[Exercise prompt] Wherever the string "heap" appears in a line, extract that line.

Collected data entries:
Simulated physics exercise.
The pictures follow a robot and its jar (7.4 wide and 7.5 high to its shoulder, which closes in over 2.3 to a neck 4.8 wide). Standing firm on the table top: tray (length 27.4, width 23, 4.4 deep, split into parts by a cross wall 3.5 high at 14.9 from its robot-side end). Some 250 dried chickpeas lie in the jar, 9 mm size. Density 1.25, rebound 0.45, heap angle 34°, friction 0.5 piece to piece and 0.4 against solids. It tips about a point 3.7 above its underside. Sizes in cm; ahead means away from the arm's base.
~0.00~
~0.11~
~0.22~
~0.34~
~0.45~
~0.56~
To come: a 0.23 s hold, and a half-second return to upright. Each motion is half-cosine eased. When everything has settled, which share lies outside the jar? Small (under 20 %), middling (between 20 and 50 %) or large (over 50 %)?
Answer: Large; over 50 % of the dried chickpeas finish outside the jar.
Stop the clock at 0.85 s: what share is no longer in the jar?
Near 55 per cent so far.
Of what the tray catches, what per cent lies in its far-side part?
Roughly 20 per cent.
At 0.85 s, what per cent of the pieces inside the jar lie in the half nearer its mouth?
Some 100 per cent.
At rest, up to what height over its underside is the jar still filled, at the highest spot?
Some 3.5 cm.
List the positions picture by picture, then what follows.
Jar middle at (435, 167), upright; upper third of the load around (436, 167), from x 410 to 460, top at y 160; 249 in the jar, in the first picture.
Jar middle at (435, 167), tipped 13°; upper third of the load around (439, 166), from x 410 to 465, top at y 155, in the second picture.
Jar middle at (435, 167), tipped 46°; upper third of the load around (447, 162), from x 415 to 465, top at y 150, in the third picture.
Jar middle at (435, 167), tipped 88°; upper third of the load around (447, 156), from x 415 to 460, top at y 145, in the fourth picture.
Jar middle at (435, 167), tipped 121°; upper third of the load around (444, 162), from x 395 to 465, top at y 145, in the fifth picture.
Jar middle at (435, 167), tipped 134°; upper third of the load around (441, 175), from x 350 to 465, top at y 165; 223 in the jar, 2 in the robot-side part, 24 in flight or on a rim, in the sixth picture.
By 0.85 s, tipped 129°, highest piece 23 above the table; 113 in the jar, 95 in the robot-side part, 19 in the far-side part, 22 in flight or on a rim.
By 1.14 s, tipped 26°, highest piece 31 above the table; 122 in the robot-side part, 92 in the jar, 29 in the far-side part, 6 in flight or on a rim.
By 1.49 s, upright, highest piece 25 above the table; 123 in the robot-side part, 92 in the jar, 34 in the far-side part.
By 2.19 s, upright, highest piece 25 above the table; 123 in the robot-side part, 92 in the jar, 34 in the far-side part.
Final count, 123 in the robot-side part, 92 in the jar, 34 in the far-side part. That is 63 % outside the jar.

--

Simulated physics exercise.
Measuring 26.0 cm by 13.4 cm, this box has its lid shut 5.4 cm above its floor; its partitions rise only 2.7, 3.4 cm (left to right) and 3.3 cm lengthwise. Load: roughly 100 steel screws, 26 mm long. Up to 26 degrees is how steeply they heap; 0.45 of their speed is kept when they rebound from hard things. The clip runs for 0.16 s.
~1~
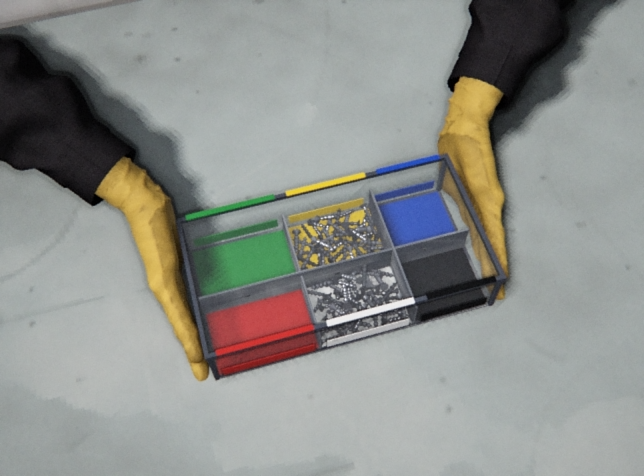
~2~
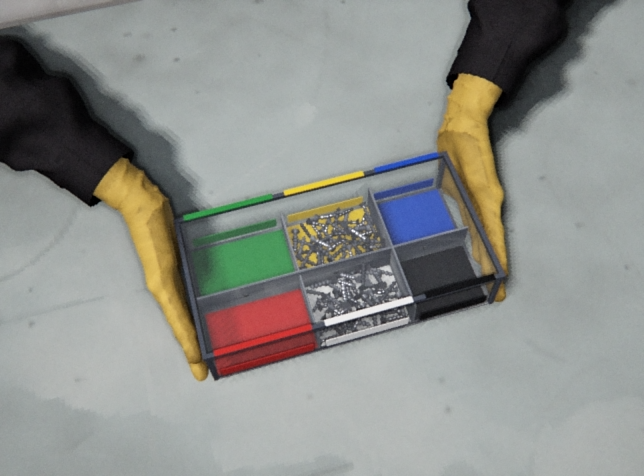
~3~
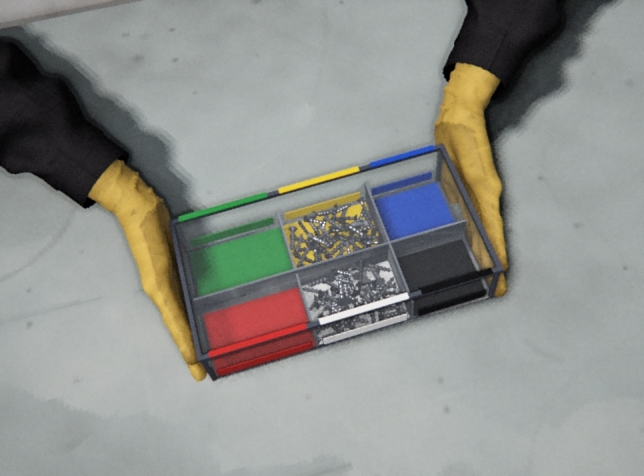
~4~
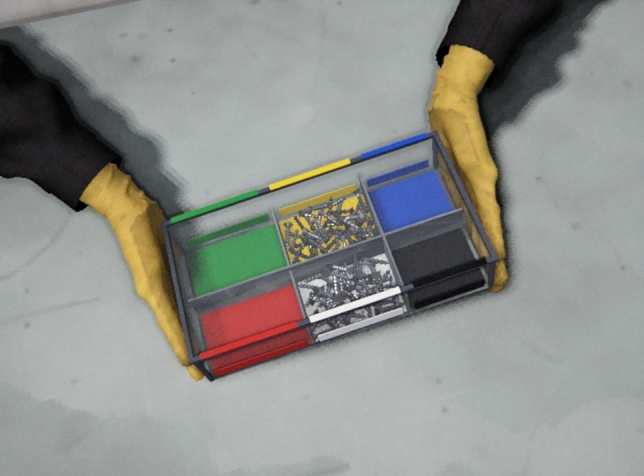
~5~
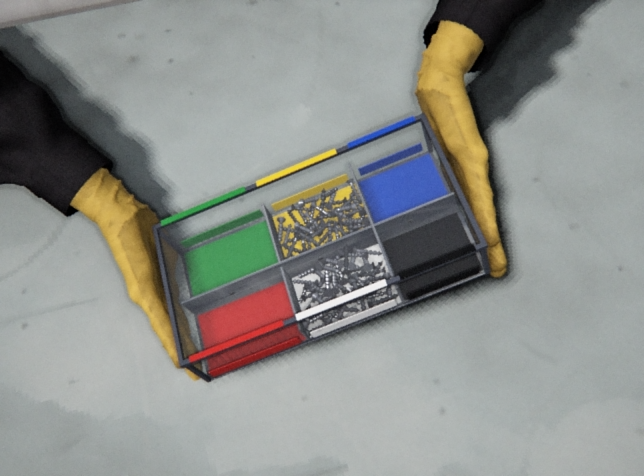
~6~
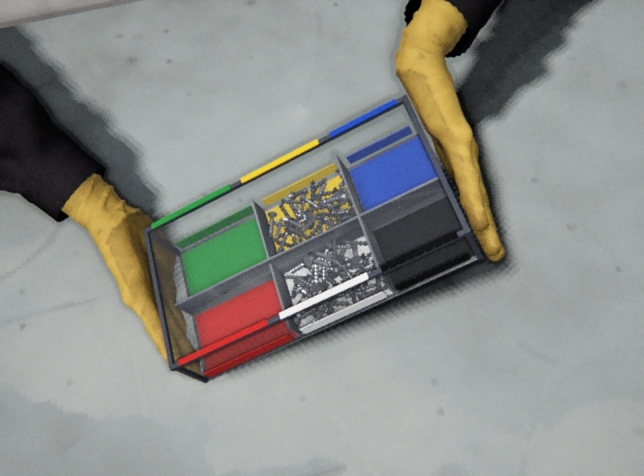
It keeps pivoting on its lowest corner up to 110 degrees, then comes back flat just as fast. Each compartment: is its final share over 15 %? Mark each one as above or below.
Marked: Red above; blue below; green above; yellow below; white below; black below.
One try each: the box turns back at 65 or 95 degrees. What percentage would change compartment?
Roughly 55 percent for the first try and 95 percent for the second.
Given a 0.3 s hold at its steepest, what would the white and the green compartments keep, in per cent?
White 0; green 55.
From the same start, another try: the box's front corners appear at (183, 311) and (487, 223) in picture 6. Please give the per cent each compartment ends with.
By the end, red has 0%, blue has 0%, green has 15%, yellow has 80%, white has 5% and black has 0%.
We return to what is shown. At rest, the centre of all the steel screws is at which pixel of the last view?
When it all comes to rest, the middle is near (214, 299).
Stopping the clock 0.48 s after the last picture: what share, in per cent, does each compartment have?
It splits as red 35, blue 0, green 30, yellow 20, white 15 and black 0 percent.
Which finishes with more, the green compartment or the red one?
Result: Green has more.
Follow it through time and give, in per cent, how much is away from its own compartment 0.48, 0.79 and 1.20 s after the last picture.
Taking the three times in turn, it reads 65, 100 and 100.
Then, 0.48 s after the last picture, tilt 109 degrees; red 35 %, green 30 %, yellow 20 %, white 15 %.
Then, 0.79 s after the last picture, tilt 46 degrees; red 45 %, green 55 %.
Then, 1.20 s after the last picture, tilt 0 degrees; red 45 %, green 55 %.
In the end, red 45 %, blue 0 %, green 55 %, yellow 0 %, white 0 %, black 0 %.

[Task output]
The pictures follow a robot and its jar (7.4 wide and 7.5 high to its shoulder, which closes in over 2.3 to a neck 4.8 wide). Standing firm on the table top: tray (length 27.4, width 23, 4.4 deep, split into parts by a cross wall 3.5 high at 14.9 from its robot-side end). Some 250 dried chickpeas lie in the jar, 9 mm size. Density 1.25, rebound 0.45, heap angle 34°, friction 0.5 piece to piece and 0.4 against solids. It tips about a point 3.7 above its underside. Sizes in cm; ahead means away from the arm's base.
Measuring 26.0 cm by 13.4 cm, this box has its lid shut 5.4 cm above its floor; its partitions rise only 2.7, 3.4 cm (left to right) and 3.3 cm lengthwise. Load: roughly 100 steel screws, 26 mm long. Up to 26 degrees is how steeply they heap; 0.45 of their speed is kept when they rebound from hard things. The clip runs for 0.16 s.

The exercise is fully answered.